▶ Aim of the exercise
Provide the records once more, identical to the original.

——————

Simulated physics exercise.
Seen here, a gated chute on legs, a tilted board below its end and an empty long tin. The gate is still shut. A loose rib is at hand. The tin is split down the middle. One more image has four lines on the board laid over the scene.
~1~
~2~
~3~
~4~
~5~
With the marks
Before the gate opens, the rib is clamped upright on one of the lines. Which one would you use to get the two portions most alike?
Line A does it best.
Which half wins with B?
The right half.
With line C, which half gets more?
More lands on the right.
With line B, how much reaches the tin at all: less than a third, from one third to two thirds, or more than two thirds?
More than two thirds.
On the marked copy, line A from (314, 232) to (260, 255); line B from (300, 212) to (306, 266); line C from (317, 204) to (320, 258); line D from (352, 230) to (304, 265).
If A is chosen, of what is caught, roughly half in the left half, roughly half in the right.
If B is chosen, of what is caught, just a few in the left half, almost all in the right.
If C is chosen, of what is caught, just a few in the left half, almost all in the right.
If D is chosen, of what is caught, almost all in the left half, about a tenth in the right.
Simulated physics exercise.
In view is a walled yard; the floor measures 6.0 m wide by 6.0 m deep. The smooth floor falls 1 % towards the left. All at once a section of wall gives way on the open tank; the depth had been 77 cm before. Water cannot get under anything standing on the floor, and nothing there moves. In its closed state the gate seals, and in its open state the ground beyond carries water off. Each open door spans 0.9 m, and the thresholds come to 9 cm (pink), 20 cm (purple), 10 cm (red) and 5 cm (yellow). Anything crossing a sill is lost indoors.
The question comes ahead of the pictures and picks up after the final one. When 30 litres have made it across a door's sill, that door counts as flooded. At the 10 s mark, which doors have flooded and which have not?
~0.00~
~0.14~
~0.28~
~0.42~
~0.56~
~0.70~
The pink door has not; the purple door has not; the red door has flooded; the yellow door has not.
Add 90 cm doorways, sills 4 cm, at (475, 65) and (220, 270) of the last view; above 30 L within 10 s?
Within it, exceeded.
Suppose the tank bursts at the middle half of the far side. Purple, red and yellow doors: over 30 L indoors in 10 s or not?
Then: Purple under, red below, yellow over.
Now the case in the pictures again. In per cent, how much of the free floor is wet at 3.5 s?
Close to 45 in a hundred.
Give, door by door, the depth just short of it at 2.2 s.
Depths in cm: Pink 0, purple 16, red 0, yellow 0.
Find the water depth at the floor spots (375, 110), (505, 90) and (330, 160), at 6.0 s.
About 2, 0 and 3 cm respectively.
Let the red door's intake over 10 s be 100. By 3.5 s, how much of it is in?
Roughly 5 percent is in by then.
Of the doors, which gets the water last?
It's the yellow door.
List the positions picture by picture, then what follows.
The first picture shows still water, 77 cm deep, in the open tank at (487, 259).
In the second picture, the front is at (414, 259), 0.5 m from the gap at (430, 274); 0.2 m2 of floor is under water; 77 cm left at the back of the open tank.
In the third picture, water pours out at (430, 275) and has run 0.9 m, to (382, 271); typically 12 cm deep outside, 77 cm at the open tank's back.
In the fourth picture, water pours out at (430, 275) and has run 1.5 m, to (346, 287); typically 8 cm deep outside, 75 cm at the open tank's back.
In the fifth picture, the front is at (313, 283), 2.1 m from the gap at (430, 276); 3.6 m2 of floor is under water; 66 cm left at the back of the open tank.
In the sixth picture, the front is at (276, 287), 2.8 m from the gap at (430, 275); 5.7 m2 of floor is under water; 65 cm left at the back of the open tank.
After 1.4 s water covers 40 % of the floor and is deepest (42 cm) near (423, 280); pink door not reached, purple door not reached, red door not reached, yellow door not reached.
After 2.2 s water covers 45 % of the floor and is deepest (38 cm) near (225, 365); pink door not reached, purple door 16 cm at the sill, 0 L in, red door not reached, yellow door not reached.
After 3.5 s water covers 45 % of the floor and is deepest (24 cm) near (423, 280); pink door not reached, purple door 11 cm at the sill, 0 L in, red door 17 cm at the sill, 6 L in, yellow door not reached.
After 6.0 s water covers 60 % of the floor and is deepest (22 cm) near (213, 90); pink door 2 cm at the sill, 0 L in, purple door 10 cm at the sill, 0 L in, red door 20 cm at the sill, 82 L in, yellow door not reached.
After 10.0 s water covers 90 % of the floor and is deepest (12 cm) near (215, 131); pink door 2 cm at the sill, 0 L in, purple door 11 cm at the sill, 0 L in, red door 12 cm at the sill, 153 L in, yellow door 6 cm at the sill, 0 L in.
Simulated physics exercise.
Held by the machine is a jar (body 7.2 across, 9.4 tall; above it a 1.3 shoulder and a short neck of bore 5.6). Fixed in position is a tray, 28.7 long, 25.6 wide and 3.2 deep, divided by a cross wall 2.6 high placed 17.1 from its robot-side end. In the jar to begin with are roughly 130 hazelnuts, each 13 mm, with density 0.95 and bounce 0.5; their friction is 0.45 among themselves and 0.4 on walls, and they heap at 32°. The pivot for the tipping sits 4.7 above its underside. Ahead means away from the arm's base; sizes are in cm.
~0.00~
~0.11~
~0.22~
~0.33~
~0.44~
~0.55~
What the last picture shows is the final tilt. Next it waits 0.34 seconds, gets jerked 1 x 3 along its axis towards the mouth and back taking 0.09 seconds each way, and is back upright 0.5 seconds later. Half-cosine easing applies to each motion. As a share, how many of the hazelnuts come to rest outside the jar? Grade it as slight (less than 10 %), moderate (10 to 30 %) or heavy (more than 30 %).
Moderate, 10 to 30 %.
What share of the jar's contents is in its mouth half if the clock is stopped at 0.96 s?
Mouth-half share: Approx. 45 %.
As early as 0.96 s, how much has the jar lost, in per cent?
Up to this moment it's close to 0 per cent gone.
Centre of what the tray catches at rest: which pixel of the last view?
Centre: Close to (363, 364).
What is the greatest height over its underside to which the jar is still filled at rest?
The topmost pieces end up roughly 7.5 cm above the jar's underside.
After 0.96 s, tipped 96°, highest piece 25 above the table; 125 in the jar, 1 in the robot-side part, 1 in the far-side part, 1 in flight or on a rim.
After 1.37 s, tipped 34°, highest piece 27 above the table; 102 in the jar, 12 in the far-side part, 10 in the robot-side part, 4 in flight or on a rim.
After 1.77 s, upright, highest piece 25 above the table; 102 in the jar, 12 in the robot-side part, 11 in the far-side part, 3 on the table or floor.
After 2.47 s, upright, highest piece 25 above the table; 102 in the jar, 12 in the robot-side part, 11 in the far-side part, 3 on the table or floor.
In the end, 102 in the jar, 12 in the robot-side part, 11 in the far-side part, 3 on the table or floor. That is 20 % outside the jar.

——————

▶ Task output
Simulated physics exercise.
Seen here, a gated chute on legs, a tilted board below its end and an empty long tin. The gate is still shut. A loose rib is at hand. The tin is split down the middle. One more image has four lines on the board laid over the scene.
~1~
~2~
~3~
~4~
~5~
With the marks
Before the gate opens, the rib is clamped upright on one of the lines. Which one would you use to get the two portions most alike?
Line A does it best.
Which half wins with B?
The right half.
With line C, which half gets more?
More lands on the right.
With line B, how much reaches the tin at all: less than a third, from one third to two thirds, or more than two thirds?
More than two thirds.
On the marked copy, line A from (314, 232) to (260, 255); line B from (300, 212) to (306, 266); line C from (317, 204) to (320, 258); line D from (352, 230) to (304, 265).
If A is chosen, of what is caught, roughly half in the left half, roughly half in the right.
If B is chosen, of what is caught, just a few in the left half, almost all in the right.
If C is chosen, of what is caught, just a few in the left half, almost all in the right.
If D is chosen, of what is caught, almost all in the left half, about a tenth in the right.
Simulated physics exercise.
In view is a walled yard; the floor measures 6.0 m wide by 6.0 m deep. The smooth floor falls 1 % towards the left. All at once a section of wall gives way on the open tank; the depth had been 77 cm before. Water cannot get under anything standing on the floor, and nothing there moves. In its closed state the gate seals, and in its open state the ground beyond carries water off. Each open door spans 0.9 m, and the thresholds come to 9 cm (pink), 20 cm (purple), 10 cm (red) and 5 cm (yellow). Anything crossing a sill is lost indoors.
The question comes ahead of the pictures and picks up after the final one. When 30 litres have made it across a door's sill, that door counts as flooded. At the 10 s mark, which doors have flooded and which have not?
~0.00~
~0.14~
~0.28~
~0.42~
~0.56~
~0.70~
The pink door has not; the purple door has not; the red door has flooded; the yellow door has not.
Add 90 cm doorways, sills 4 cm, at (475, 65) and (220, 270) of the last view; above 30 L within 10 s?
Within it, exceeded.
Suppose the tank bursts at the middle half of the far side. Purple, red and yellow doors: over 30 L indoors in 10 s or not?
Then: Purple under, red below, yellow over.
Now the case in the pictures again. In per cent, how much of the free floor is wet at 3.5 s?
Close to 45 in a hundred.
Give, door by door, the depth just short of it at 2.2 s.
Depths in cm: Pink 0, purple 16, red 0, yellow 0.
Find the water depth at the floor spots (375, 110), (505, 90) and (330, 160), at 6.0 s.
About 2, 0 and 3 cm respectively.
Let the red door's intake over 10 s be 100. By 3.5 s, how much of it is in?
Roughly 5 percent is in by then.
Of the doors, which gets the water last?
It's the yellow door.
List the positions picture by picture, then what follows.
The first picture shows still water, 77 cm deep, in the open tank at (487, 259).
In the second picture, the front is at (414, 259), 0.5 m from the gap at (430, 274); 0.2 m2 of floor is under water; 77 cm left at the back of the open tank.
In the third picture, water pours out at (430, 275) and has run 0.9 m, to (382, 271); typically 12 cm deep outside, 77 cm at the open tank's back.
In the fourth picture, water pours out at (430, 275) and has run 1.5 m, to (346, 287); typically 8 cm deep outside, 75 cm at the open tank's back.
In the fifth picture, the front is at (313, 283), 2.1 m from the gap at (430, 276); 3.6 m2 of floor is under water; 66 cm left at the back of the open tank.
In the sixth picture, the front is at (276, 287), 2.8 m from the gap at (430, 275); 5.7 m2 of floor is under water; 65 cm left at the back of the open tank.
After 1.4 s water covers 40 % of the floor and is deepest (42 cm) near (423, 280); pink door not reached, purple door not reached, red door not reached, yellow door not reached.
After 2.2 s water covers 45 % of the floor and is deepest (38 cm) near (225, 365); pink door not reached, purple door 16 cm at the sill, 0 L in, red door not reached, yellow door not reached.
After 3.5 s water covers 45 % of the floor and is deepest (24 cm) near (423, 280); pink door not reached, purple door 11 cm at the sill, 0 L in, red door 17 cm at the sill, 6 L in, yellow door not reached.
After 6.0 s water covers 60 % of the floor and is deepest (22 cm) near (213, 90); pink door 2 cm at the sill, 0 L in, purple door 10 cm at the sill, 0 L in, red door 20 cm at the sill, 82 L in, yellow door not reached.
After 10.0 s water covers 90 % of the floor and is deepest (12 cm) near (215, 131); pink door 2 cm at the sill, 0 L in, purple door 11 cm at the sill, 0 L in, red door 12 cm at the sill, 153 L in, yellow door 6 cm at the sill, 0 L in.
Simulated physics exercise.
Held by the machine is a jar (body 7.2 across, 9.4 tall; above it a 1.3 shoulder and a short neck of bore 5.6). Fixed in position is a tray, 28.7 long, 25.6 wide and 3.2 deep, divided by a cross wall 2.6 high placed 17.1 from its robot-side end. In the jar to begin with are roughly 130 hazelnuts, each 13 mm, with density 0.95 and bounce 0.5; their friction is 0.45 among themselves and 0.4 on walls, and they heap at 32°. The pivot for the tipping sits 4.7 above its underside. Ahead means away from the arm's base; sizes are in cm.
~0.00~
~0.11~
~0.22~
~0.33~
~0.44~
~0.55~
What the last picture shows is the final tilt. Next it waits 0.34 seconds, gets jerked 1 x 3 along its axis towards the mouth and back taking 0.09 seconds each way, and is back upright 0.5 seconds later. Half-cosine easing applies to each motion. As a share, how many of the hazelnuts come to rest outside the jar? Grade it as slight (less than 10 %), moderate (10 to 30 %) or heavy (more than 30 %).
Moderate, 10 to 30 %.
What share of the jar's contents is in its mouth half if the clock is stopped at 0.96 s?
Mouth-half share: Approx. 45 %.
As early as 0.96 s, how much has the jar lost, in per cent?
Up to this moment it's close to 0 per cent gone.
Centre of what the tray catches at rest: which pixel of the last view?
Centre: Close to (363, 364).
What is the greatest height over its underside to which the jar is still filled at rest?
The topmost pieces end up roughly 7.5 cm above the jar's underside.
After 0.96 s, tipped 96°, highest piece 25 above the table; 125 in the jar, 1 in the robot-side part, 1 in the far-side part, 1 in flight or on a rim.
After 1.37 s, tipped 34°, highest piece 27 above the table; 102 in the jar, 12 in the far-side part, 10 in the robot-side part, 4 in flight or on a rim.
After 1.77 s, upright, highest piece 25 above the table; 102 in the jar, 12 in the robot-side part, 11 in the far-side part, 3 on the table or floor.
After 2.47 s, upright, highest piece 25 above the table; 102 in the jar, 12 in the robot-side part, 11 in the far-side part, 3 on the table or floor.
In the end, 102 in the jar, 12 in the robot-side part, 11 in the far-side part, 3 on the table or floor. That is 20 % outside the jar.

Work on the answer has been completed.